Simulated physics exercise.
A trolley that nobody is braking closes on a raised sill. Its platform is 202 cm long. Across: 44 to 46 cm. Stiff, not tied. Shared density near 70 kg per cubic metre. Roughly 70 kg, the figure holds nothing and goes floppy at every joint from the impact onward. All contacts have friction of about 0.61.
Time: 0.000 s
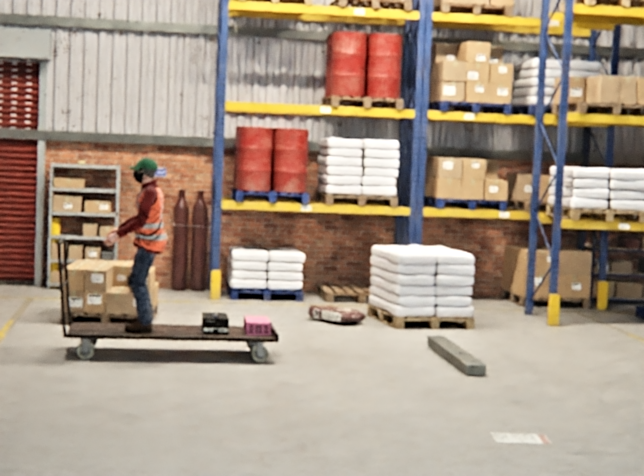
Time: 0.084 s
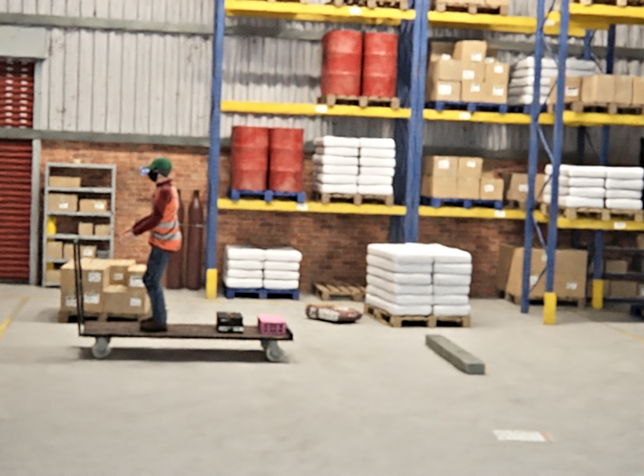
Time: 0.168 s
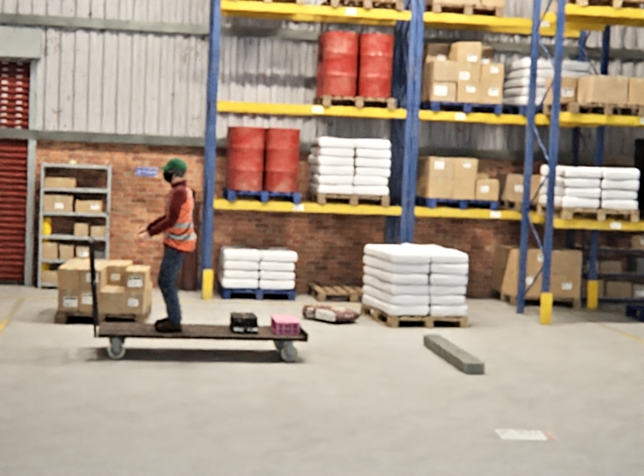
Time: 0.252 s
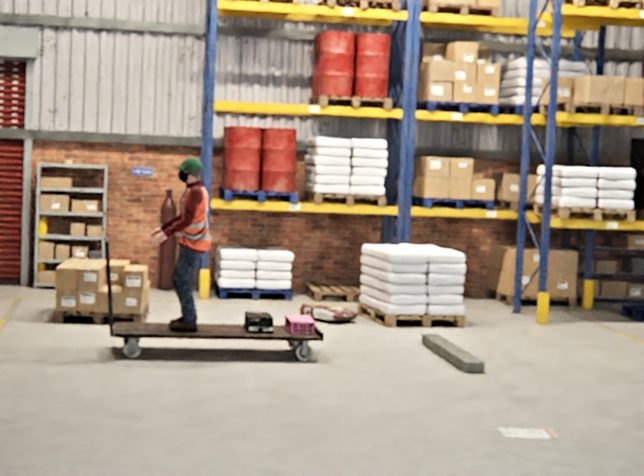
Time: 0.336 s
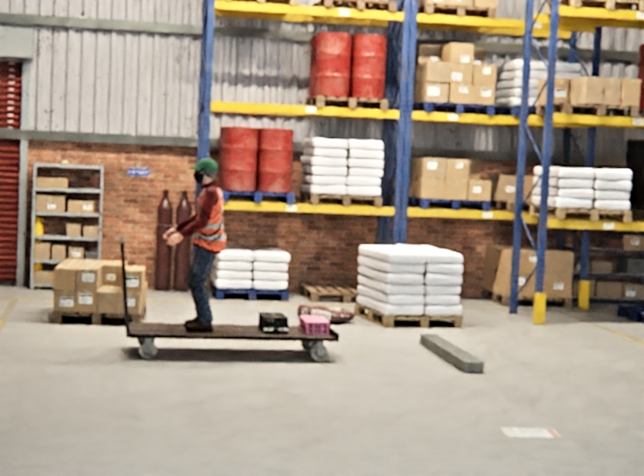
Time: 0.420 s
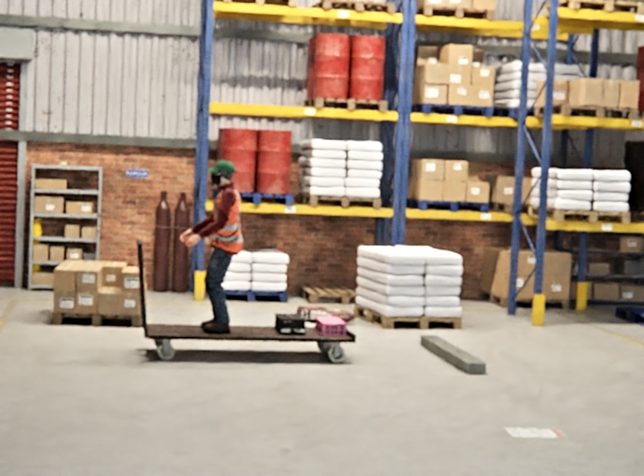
The clip shows a person in a green cap and orange vest standing on a flat trolley, arms held forward, as it rolls rightward past warehouse racks, carrying a black item and a pink crate near its front end.
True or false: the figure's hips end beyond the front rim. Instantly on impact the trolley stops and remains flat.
False.
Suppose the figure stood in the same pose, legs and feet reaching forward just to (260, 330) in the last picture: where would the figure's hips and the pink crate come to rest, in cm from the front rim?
In that case the hips land 10 cm beyond the rim and the pink one 10 cm behind.
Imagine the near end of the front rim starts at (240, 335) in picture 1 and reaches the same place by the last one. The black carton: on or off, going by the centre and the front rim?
Lab note: Black - remains loaded.
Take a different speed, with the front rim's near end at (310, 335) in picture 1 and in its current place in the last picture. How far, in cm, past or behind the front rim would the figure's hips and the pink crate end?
Rest positions: Hips 80 cm behind rim; pink 10 cm behind rim.
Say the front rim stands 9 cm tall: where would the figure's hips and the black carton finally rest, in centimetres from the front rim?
The hips would end 30 cm behind the front rim, and the black one 40 cm behind it.
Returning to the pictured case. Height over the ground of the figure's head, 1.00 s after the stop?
About 10 cm above the ground.
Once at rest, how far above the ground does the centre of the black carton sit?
Near 35 cm above the ground.
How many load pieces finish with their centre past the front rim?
Looks like the number is 0.
Impact comes at 1.02 s.
After 1.27 s the figure's hips are 78 cm behind the rim, near (382, 270) in the last picture's view.
After 1.57 s the figure's hips are 40 cm behind the rim, near (415, 307) in the last picture's view.
After 2.02 s the figure's hips are 27 cm behind the rim, near (428, 308) in the last picture's view.
When all is still (2.9 s), nothing is past the rim; behind it, pink crate, black carton and the figure's hips.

» Exercise details: Restate the data above exactly, stripping out each image.

» Task output:
Simulated physics exercise.
A trolley that nobody is braking closes on a raised sill. Its platform is 202 cm long. Across: 44 to 46 cm. Stiff, not tied. Shared density near 70 kg per cubic metre. Roughly 70 kg, the figure holds nothing and goes floppy at every joint from the impact onward. All contacts have friction of about 0.61.
Time: 0.000 s
Time: 0.084 s
Time: 0.168 s
Time: 0.252 s
Time: 0.336 s
Time: 0.420 s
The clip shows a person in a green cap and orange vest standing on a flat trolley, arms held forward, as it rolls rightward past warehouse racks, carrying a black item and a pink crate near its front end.
True or false: the figure's hips end beyond the front rim. Instantly on impact the trolley stops and remains flat.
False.
Suppose the figure stood in the same pose, legs and feet reaching forward just to (260, 330) in the last picture: where would the figure's hips and the pink crate come to rest, in cm from the front rim?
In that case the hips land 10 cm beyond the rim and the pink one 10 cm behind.
Imagine the near end of the front rim starts at (240, 335) in picture 1 and reaches the same place by the last one. The black carton: on or off, going by the centre and the front rim?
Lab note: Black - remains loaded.
Take a different speed, with the front rim's near end at (310, 335) in picture 1 and in its current place in the last picture. How far, in cm, past or behind the front rim would the figure's hips and the pink crate end?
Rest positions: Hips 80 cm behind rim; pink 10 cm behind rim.
Say the front rim stands 9 cm tall: where would the figure's hips and the black carton finally rest, in centimetres from the front rim?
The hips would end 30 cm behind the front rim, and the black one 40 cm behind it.
Returning to the pictured case. Height over the ground of the figure's head, 1.00 s after the stop?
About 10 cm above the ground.
Once at rest, how far above the ground does the centre of the black carton sit?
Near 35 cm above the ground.
How many load pieces finish with their centre past the front rim?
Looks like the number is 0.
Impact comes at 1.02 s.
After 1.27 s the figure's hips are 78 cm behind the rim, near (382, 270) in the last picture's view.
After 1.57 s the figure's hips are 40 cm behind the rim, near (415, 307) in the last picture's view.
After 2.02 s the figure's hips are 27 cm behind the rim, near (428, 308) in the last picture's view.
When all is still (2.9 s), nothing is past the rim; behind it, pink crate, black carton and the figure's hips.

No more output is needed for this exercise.